* INSTRUCTIONS TO FOLLOW *
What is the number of lines in the entries below that include the word "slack"? Provide the number only.

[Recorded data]
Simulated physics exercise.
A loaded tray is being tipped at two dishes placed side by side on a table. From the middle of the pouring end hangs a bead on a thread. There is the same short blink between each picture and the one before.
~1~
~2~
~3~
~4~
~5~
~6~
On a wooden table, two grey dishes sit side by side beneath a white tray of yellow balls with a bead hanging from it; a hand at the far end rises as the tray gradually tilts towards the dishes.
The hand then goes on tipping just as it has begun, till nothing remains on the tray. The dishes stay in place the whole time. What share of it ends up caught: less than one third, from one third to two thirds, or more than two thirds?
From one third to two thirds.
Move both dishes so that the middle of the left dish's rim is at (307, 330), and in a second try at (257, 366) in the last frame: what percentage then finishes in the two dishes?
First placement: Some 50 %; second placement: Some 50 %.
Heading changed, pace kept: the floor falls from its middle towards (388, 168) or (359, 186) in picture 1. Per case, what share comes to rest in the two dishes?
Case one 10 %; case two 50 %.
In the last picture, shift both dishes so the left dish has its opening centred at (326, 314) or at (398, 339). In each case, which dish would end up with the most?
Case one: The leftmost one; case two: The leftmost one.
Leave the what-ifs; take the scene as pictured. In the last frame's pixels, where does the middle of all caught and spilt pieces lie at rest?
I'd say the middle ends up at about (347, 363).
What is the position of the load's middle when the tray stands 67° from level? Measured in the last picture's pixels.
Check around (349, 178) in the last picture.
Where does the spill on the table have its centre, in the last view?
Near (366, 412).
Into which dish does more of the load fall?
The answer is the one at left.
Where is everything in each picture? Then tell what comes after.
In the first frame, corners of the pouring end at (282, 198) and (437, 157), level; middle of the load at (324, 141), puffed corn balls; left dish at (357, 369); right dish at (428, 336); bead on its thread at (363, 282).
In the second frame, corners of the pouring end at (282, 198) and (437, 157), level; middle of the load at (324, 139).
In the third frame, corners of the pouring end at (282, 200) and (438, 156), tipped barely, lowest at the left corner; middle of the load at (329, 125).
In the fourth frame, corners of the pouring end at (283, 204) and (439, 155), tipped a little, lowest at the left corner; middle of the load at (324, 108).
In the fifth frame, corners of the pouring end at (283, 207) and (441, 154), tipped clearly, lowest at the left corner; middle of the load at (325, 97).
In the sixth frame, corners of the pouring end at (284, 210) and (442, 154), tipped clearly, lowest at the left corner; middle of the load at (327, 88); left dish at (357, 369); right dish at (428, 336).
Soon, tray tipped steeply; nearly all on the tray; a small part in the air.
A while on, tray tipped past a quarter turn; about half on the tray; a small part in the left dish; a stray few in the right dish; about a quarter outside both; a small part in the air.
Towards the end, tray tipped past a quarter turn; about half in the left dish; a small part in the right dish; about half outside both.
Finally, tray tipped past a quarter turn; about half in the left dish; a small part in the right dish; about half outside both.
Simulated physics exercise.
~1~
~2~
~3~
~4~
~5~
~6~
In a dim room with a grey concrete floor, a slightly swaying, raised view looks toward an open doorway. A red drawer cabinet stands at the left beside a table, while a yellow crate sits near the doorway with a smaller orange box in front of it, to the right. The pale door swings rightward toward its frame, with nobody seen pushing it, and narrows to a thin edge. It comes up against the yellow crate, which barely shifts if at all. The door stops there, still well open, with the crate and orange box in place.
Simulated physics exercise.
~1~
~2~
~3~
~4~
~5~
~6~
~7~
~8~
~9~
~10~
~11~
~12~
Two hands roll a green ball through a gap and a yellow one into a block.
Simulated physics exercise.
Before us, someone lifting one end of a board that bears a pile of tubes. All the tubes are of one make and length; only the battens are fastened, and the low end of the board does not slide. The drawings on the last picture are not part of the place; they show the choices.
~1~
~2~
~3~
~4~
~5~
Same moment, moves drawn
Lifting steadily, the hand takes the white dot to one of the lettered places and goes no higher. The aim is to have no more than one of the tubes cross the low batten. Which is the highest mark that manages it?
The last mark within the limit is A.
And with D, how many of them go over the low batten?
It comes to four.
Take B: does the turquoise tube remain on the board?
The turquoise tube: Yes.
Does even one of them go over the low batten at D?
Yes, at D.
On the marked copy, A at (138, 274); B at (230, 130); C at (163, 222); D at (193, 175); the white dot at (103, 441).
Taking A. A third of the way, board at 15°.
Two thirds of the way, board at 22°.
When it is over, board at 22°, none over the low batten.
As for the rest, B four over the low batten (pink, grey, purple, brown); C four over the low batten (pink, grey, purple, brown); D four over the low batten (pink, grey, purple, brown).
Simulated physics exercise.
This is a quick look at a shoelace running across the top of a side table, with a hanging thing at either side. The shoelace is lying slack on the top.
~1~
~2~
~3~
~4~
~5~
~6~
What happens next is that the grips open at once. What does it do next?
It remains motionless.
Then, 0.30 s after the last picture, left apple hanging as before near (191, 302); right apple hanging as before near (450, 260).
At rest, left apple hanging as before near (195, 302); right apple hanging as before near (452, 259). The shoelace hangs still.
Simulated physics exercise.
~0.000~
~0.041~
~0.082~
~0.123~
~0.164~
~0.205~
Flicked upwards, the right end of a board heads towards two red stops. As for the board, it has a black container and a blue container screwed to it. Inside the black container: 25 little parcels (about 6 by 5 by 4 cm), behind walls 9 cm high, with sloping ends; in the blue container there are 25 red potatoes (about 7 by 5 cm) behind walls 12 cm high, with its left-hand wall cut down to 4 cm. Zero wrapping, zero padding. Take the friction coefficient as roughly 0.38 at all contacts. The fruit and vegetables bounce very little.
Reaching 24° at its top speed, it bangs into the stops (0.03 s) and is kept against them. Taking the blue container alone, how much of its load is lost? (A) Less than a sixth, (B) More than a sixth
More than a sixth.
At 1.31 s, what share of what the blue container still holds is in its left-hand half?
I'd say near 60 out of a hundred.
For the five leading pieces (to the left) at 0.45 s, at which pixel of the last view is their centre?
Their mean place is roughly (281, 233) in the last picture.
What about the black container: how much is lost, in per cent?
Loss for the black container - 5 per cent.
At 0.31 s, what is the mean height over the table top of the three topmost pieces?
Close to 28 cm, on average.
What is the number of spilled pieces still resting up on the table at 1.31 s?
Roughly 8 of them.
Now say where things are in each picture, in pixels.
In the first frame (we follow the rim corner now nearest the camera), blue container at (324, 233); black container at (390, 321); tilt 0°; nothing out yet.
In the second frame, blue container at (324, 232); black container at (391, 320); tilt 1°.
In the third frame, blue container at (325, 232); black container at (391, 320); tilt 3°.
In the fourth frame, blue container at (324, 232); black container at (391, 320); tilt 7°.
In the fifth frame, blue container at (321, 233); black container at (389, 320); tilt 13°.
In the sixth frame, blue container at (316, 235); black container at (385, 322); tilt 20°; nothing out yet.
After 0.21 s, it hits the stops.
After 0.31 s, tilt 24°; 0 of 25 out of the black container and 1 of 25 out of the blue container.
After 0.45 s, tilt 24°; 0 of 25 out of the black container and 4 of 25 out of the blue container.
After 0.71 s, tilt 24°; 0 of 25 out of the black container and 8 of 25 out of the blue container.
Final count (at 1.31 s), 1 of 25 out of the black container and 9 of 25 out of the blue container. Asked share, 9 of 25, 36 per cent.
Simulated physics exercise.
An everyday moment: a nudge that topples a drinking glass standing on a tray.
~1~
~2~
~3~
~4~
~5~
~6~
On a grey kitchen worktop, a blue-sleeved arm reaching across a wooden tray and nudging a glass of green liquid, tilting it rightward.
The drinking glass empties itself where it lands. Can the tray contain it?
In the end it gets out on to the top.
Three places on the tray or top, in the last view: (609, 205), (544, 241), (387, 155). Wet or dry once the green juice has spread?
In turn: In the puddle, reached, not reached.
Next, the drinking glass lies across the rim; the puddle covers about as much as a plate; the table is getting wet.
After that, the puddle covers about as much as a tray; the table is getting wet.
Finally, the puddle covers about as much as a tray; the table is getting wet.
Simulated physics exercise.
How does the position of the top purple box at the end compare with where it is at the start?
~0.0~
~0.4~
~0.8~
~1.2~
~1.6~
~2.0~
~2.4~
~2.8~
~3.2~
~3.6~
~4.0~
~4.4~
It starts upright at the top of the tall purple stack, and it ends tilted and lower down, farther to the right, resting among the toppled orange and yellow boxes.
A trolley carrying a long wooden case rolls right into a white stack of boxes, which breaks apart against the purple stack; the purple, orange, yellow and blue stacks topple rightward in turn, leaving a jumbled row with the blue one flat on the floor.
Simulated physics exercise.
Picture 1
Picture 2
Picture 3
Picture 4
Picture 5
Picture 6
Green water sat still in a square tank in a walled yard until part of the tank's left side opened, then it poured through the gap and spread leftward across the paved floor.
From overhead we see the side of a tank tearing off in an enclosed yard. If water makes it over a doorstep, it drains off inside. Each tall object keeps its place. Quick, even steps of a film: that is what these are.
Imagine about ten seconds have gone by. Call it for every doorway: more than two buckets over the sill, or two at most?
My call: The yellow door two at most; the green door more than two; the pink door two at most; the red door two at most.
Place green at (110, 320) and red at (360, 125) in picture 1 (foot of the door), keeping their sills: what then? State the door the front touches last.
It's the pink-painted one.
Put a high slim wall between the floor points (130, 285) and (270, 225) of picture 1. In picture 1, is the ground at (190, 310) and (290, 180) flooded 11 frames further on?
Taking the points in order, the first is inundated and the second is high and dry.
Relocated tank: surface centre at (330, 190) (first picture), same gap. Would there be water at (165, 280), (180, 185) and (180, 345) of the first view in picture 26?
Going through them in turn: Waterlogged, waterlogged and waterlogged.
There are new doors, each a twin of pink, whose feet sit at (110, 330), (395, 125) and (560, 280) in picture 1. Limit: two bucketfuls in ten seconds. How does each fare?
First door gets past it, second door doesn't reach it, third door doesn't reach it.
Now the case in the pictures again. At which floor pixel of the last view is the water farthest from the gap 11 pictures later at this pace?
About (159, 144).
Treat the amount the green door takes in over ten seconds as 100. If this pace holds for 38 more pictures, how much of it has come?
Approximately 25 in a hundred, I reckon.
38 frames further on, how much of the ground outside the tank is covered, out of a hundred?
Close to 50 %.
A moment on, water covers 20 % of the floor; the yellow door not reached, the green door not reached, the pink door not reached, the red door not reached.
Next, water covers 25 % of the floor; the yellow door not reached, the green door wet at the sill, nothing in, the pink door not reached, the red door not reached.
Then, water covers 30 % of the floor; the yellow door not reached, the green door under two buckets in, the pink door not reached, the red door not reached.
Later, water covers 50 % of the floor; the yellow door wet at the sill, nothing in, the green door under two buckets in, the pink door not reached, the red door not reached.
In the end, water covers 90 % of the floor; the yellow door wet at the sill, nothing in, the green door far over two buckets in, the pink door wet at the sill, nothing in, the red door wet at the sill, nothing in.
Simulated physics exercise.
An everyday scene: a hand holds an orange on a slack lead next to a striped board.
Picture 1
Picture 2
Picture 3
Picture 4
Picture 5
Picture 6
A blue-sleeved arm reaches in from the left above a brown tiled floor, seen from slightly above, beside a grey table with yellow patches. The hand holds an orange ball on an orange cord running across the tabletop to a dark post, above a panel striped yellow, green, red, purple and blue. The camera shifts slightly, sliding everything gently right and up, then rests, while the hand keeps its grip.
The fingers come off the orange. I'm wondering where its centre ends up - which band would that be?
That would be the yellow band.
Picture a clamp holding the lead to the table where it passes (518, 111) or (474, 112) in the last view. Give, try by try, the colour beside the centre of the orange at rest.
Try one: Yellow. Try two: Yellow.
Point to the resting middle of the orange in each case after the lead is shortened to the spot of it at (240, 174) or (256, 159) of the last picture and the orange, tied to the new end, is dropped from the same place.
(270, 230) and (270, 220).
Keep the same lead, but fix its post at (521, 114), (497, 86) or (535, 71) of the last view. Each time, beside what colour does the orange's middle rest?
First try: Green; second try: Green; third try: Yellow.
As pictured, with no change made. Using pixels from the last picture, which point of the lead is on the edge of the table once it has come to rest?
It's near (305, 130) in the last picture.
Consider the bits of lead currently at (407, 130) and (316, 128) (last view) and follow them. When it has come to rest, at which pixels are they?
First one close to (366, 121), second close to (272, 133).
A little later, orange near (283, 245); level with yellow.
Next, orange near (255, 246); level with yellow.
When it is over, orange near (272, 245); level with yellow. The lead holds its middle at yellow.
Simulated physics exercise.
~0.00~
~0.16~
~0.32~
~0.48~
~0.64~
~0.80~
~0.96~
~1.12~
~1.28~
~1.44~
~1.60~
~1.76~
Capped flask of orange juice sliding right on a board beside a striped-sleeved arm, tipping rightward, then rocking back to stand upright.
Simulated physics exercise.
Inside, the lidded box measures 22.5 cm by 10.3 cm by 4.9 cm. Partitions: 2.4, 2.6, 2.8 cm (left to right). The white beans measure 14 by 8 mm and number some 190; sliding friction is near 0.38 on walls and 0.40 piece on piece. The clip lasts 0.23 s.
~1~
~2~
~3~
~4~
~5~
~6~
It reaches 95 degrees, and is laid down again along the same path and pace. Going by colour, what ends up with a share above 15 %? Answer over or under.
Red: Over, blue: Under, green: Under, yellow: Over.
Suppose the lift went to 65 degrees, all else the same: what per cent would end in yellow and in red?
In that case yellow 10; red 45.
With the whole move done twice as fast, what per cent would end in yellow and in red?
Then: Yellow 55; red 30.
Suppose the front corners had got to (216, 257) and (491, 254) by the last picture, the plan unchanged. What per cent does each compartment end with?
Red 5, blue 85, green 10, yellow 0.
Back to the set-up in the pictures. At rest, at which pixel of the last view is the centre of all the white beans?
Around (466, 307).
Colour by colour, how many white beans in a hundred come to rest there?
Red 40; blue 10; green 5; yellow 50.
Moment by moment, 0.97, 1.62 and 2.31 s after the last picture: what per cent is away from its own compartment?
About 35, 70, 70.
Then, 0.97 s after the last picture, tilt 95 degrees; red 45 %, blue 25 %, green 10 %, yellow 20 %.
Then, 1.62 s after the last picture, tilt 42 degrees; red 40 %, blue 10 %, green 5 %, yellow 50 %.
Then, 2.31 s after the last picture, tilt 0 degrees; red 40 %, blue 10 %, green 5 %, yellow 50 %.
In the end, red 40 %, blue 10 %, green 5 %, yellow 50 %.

* SOLUTION BELOW *
2